*Task objective*: All of the material below is to be restated word for word, apart from the pictures.

*Data*:
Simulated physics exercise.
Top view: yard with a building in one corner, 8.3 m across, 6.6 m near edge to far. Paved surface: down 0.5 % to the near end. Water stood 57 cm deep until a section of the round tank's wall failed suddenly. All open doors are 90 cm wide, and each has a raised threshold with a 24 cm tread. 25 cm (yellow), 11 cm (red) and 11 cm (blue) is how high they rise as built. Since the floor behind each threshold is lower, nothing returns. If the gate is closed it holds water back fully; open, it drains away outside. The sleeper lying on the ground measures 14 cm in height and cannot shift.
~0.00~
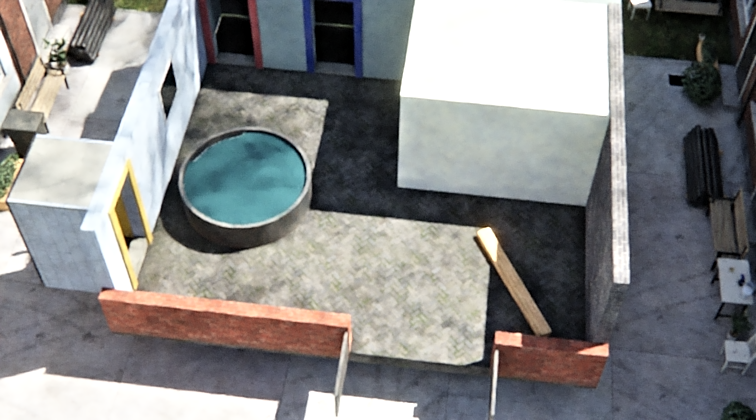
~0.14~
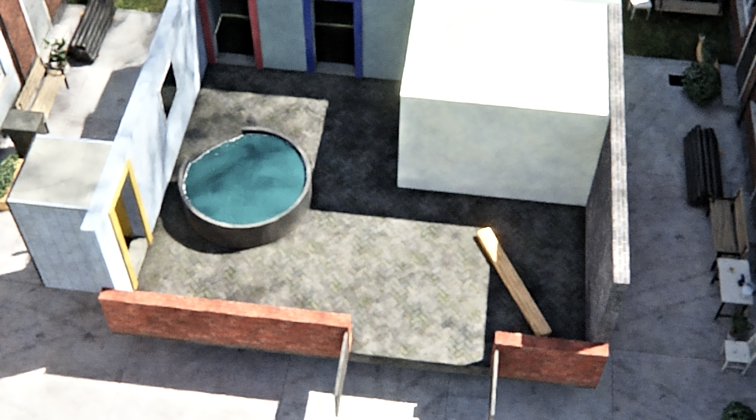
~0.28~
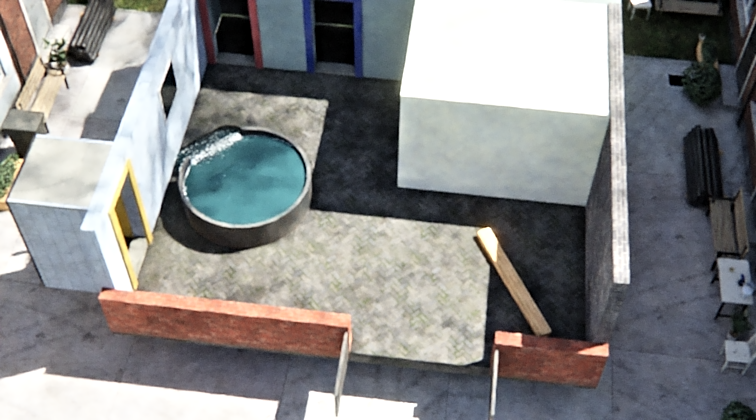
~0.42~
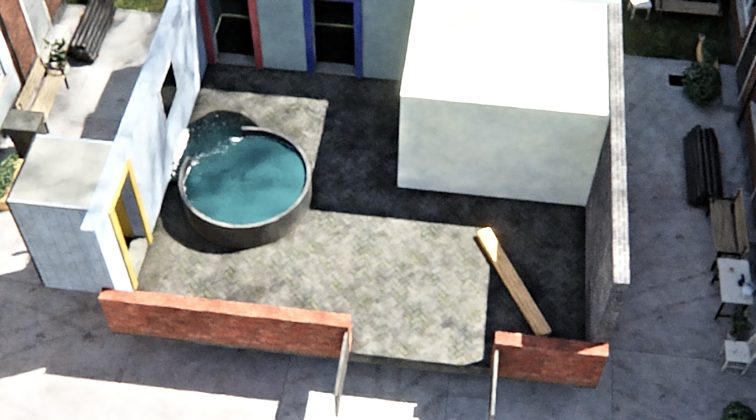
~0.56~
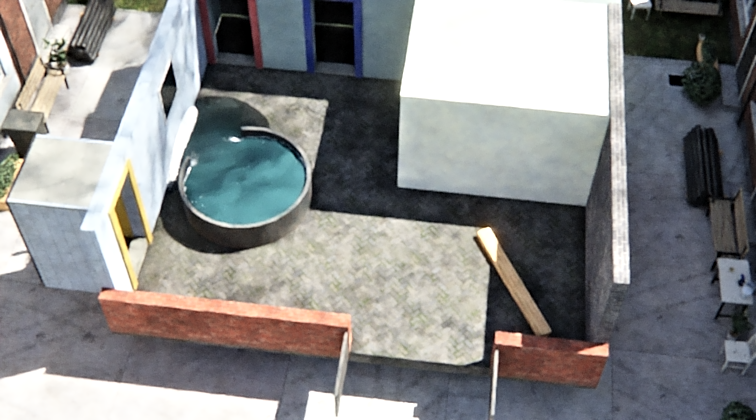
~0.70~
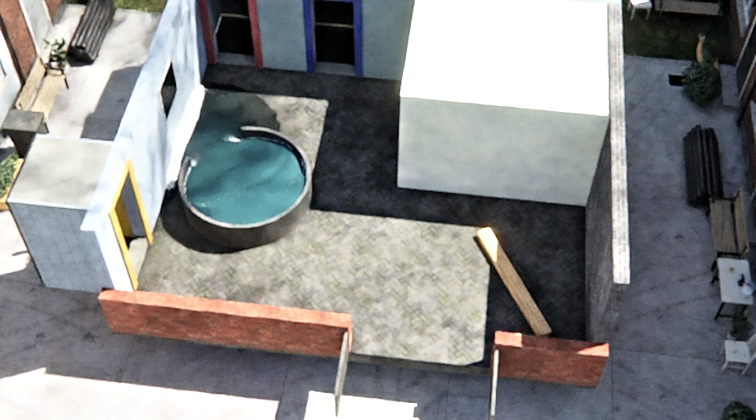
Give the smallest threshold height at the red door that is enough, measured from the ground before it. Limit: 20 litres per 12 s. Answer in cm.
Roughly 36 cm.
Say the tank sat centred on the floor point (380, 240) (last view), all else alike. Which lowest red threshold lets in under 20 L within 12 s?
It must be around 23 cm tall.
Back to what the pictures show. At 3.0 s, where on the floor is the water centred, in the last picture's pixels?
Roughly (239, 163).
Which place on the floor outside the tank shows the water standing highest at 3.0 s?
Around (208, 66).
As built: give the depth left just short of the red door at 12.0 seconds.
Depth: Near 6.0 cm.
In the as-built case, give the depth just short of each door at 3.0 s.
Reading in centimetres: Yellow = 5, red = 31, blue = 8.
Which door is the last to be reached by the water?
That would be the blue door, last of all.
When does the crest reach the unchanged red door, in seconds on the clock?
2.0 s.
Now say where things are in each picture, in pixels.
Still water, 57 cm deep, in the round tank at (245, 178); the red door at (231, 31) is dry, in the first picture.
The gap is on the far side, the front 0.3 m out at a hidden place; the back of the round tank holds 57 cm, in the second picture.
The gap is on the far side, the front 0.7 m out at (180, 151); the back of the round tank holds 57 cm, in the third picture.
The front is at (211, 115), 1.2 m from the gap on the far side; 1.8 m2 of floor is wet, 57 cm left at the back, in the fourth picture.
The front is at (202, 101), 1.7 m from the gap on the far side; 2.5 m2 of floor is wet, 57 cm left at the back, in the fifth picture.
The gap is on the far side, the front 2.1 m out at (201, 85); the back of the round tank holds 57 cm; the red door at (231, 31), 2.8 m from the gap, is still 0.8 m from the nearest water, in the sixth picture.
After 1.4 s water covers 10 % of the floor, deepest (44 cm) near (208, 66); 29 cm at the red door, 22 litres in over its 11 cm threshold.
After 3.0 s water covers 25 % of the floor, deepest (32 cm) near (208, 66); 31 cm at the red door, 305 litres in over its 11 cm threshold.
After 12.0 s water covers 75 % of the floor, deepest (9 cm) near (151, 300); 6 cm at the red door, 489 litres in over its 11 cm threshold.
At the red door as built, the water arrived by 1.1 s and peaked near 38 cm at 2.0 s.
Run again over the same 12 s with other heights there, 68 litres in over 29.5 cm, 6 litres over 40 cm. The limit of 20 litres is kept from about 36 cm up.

*Result*:
Simulated physics exercise.
Top view: yard with a building in one corner, 8.3 m across, 6.6 m near edge to far. Paved surface: down 0.5 % to the near end. Water stood 57 cm deep until a section of the round tank's wall failed suddenly. All open doors are 90 cm wide, and each has a raised threshold with a 24 cm tread. 25 cm (yellow), 11 cm (red) and 11 cm (blue) is how high they rise as built. Since the floor behind each threshold is lower, nothing returns. If the gate is closed it holds water back fully; open, it drains away outside. The sleeper lying on the ground measures 14 cm in height and cannot shift.
~0.00~
~0.14~
~0.28~
~0.42~
~0.56~
~0.70~
Give the smallest threshold height at the red door that is enough, measured from the ground before it. Limit: 20 litres per 12 s. Answer in cm.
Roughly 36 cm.
Say the tank sat centred on the floor point (380, 240) (last view), all else alike. Which lowest red threshold lets in under 20 L within 12 s?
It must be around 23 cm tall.
Back to what the pictures show. At 3.0 s, where on the floor is the water centred, in the last picture's pixels?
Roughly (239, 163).
Which place on the floor outside the tank shows the water standing highest at 3.0 s?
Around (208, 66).
As built: give the depth left just short of the red door at 12.0 seconds.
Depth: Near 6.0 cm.
In the as-built case, give the depth just short of each door at 3.0 s.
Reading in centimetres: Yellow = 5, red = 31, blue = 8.
Which door is the last to be reached by the water?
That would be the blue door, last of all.
When does the crest reach the unchanged red door, in seconds on the clock?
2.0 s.
Now say where things are in each picture, in pixels.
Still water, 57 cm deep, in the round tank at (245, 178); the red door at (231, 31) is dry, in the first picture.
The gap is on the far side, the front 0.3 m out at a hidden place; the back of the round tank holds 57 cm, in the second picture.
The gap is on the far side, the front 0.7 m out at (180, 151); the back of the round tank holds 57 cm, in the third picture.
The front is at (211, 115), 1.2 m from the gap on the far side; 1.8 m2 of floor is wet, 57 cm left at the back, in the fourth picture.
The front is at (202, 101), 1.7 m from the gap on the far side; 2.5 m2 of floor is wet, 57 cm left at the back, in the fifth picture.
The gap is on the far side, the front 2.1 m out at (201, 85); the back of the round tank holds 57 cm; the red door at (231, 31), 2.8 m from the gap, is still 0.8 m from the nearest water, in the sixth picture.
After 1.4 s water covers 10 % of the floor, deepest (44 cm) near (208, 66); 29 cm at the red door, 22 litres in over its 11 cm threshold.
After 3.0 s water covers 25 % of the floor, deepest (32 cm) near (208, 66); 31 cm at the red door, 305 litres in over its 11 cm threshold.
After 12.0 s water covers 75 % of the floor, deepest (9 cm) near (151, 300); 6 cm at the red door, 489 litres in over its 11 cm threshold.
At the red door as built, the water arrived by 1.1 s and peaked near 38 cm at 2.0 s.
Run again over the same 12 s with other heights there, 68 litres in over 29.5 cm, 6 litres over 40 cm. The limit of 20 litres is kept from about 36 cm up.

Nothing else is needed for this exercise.